Can you print the data exactly and leave out each image?

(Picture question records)
====
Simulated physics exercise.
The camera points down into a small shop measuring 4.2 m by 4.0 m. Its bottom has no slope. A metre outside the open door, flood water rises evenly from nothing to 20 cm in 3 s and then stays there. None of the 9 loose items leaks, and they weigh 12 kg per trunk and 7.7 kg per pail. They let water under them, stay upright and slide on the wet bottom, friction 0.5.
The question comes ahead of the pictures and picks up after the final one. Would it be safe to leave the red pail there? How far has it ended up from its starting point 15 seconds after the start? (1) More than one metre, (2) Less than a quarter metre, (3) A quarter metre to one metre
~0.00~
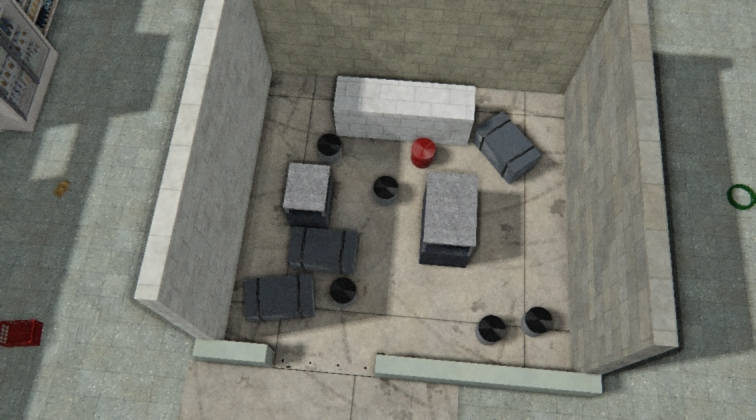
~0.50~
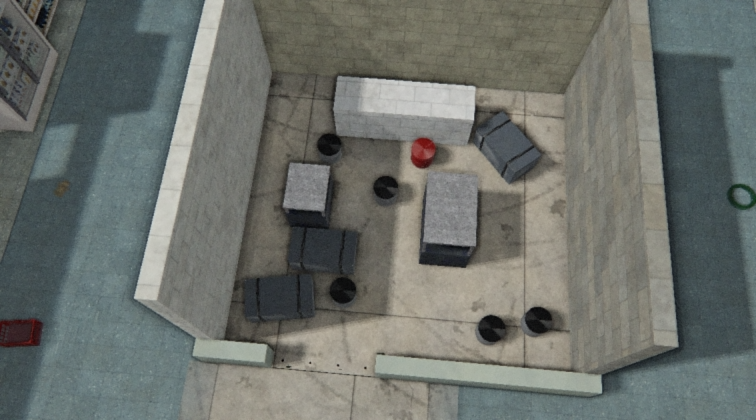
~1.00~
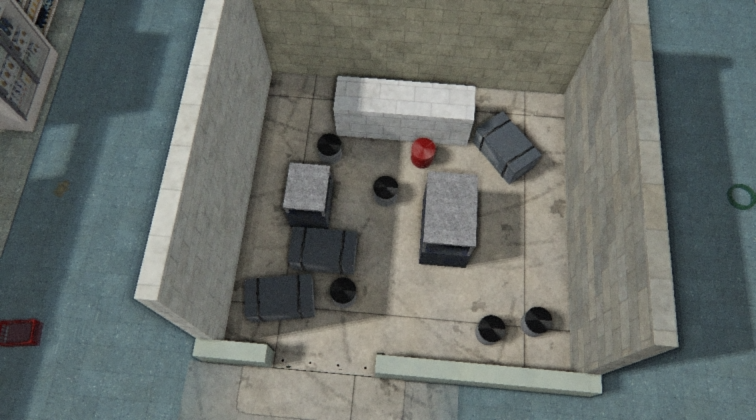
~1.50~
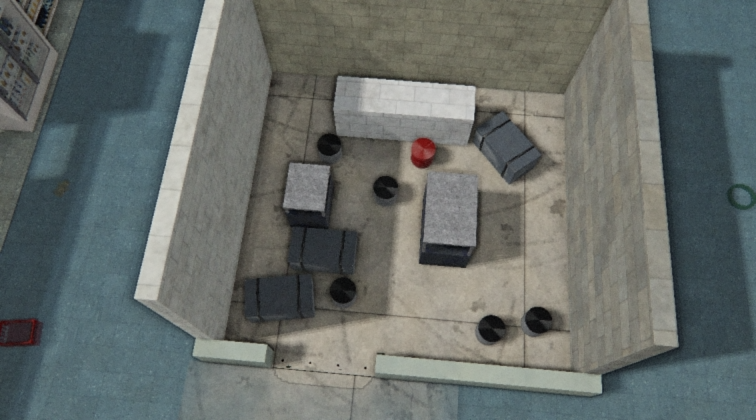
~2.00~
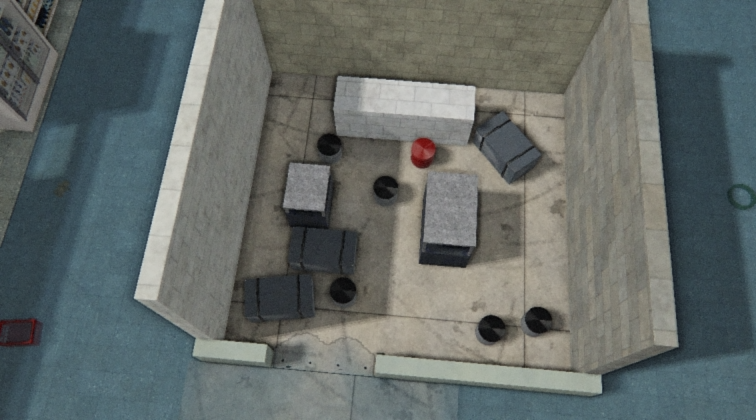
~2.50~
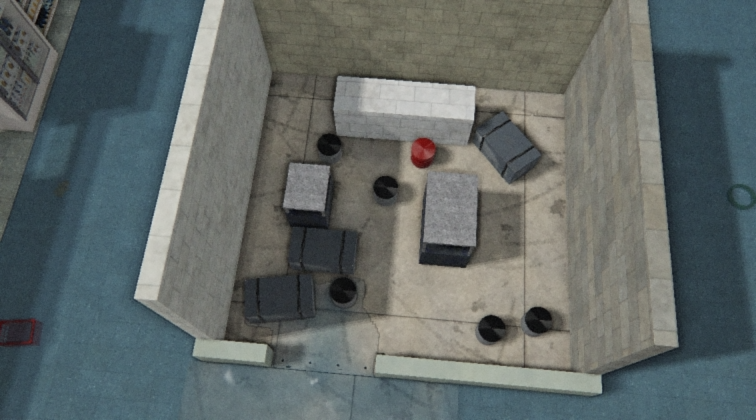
The answer is 1.
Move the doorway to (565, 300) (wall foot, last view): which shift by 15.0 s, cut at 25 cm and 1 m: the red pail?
As for the red pail, it inches along a bit.
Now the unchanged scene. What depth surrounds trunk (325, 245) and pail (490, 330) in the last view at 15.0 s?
I'd estimate 14 cm for the first and 13 cm for the second.
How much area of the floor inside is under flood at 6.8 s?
Wet: Near 13 m2.
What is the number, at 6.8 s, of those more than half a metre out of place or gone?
It comes to 4.
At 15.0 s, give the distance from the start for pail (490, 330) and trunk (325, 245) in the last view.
First 100 cm, then 140 cm.
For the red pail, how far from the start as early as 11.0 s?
120 cm, give or take.
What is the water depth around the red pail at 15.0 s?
Depth: About 17 cm.
After 3.5 s the red pail is near (424, 148), 0.0 m from its start, aground; 0 afloat.
After 6.8 s the red pail is near (476, 155), 0.7 m from its start, aground; 3 afloat.
After 11.0 s the red pail is near (510, 179), 1.2 m from its start, aground; 4 afloat.
After 15.0 s the red pail is near (542, 356), 3.0 m from its start, afloat; 9 afloat.
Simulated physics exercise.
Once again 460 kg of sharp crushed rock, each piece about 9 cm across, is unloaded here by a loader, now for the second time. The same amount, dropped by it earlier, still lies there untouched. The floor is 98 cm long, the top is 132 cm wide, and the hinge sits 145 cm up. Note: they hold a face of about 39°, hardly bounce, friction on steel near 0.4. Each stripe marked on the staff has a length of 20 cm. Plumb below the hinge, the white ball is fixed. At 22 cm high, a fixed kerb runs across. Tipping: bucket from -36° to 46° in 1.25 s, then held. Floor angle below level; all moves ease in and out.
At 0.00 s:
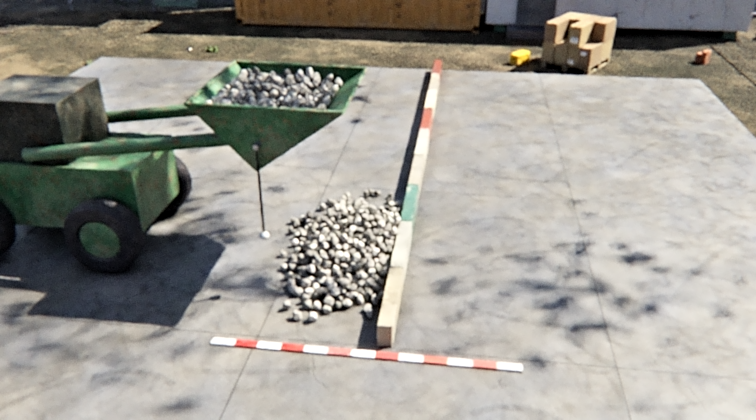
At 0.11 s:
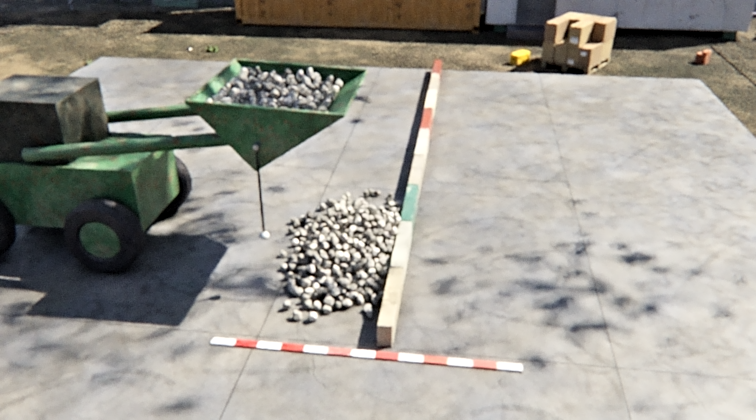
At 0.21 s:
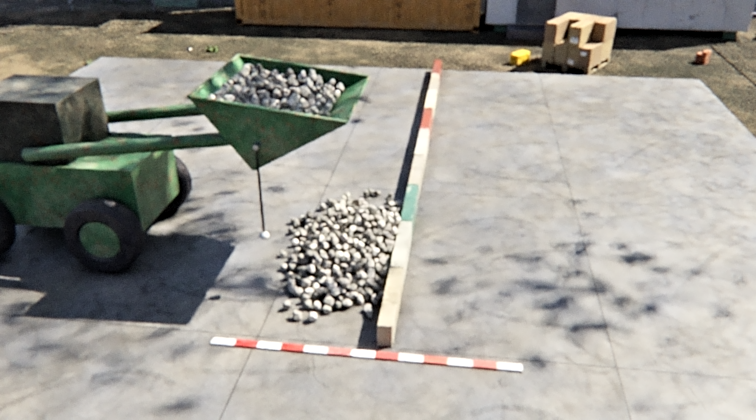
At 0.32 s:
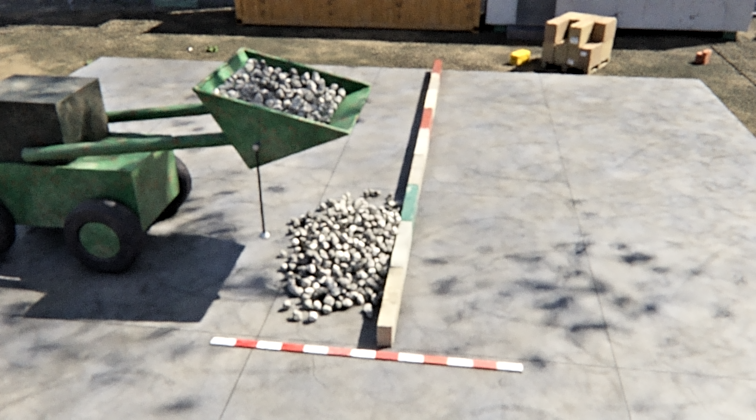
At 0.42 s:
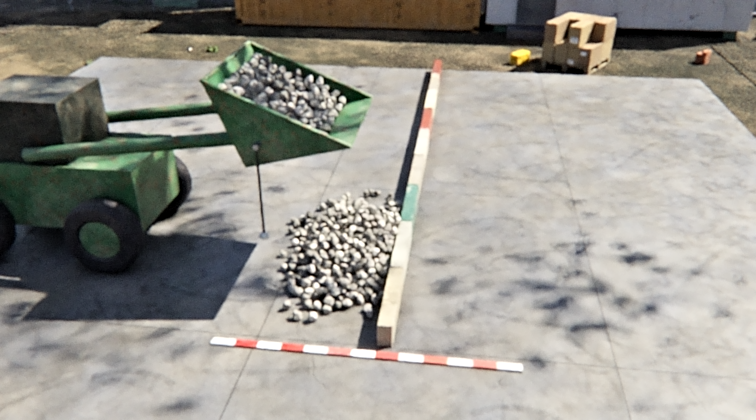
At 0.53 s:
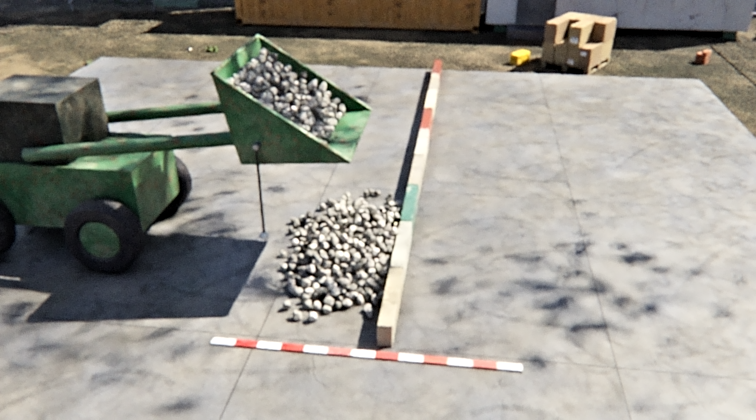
A green loader stands at the left of a sunlit concrete yard, seen from above at a fixed, slightly high viewpoint, its raised green bucket full of grey stones. A pale stone heap lies below against a long beam with red and green sections, behind a red-and-white striped strip. The bucket steadily tilts, its right lip lowering and back edge rising, while the stones inside shift and the heap stays still.
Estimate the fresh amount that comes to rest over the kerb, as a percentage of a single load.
About 14 per cent of a load.
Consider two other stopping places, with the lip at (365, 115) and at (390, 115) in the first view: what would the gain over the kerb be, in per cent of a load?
25 % and 55 %.
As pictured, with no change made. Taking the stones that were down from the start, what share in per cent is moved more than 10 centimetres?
The answer is about 5 per cent.
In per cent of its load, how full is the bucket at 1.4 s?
Some 55 %, roughly, is held.
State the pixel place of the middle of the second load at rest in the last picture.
I'd put their centre close to (369, 233).
After 0.9 s the floor is at 33°; in per cent of one load, 100 in the bucket, 100 on this side of the kerb; the foremost stones are at (393, 243).
After 1.4 s the floor is at 46°; in per cent of one load, 54 in the bucket, 146 on this side of the kerb; the foremost stones are at (393, 243).
After 1.7 s the floor is at 46°; in per cent of one load, 5 in the bucket, 191 on this side of the kerb, 4 over the kerb; the foremost stones are at (429, 231).
After 4.5 s the floor is at 46°; in per cent of one load, 0 in the bucket, 186 on this side of the kerb, 14 over the kerb; the foremost stones are at (494, 256). Net gain over the kerb, 14.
====
● RESPONSE BELOW
Simulated physics exercise.
The camera points down into a small shop measuring 4.2 m by 4.0 m. Its bottom has no slope. A metre outside the open door, flood water rises evenly from nothing to 20 cm in 3 s and then stays there. None of the 9 loose items leaks, and they weigh 12 kg per trunk and 7.7 kg per pail. They let water under them, stay upright and slide on the wet bottom, friction 0.5.
The question comes ahead of the pictures and picks up after the final one. Would it be safe to leave the red pail there? How far has it ended up from its starting point 15 seconds after the start? (1) More than one metre, (2) Less than a quarter metre, (3) A quarter metre to one metre
~0.00~
~0.50~
~1.00~
~1.50~
~2.00~
~2.50~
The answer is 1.
Move the doorway to (565, 300) (wall foot, last view): which shift by 15.0 s, cut at 25 cm and 1 m: the red pail?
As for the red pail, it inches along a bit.
Now the unchanged scene. What depth surrounds trunk (325, 245) and pail (490, 330) in the last view at 15.0 s?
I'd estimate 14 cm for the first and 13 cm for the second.
How much area of the floor inside is under flood at 6.8 s?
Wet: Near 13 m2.
What is the number, at 6.8 s, of those more than half a metre out of place or gone?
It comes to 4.
At 15.0 s, give the distance from the start for pail (490, 330) and trunk (325, 245) in the last view.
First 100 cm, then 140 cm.
For the red pail, how far from the start as early as 11.0 s?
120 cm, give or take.
What is the water depth around the red pail at 15.0 s?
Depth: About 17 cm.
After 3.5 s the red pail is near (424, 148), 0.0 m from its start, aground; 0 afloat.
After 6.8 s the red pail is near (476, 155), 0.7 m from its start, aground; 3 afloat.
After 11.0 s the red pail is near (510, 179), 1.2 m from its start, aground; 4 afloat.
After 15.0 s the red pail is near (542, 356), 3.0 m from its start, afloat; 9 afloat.
Simulated physics exercise.
Once again 460 kg of sharp crushed rock, each piece about 9 cm across, is unloaded here by a loader, now for the second time. The same amount, dropped by it earlier, still lies there untouched. The floor is 98 cm long, the top is 132 cm wide, and the hinge sits 145 cm up. Note: they hold a face of about 39°, hardly bounce, friction on steel near 0.4. Each stripe marked on the staff has a length of 20 cm. Plumb below the hinge, the white ball is fixed. At 22 cm high, a fixed kerb runs across. Tipping: bucket from -36° to 46° in 1.25 s, then held. Floor angle below level; all moves ease in and out.
At 0.00 s:
At 0.11 s:
At 0.21 s:
At 0.32 s:
At 0.42 s:
At 0.53 s:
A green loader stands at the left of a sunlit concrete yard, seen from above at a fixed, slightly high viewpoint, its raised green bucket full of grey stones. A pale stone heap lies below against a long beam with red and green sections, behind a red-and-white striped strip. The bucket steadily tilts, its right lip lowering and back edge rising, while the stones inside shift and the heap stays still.
Estimate the fresh amount that comes to rest over the kerb, as a percentage of a single load.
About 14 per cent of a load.
Consider two other stopping places, with the lip at (365, 115) and at (390, 115) in the first view: what would the gain over the kerb be, in per cent of a load?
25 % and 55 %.
As pictured, with no change made. Taking the stones that were down from the start, what share in per cent is moved more than 10 centimetres?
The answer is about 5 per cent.
In per cent of its load, how full is the bucket at 1.4 s?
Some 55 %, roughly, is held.
State the pixel place of the middle of the second load at rest in the last picture.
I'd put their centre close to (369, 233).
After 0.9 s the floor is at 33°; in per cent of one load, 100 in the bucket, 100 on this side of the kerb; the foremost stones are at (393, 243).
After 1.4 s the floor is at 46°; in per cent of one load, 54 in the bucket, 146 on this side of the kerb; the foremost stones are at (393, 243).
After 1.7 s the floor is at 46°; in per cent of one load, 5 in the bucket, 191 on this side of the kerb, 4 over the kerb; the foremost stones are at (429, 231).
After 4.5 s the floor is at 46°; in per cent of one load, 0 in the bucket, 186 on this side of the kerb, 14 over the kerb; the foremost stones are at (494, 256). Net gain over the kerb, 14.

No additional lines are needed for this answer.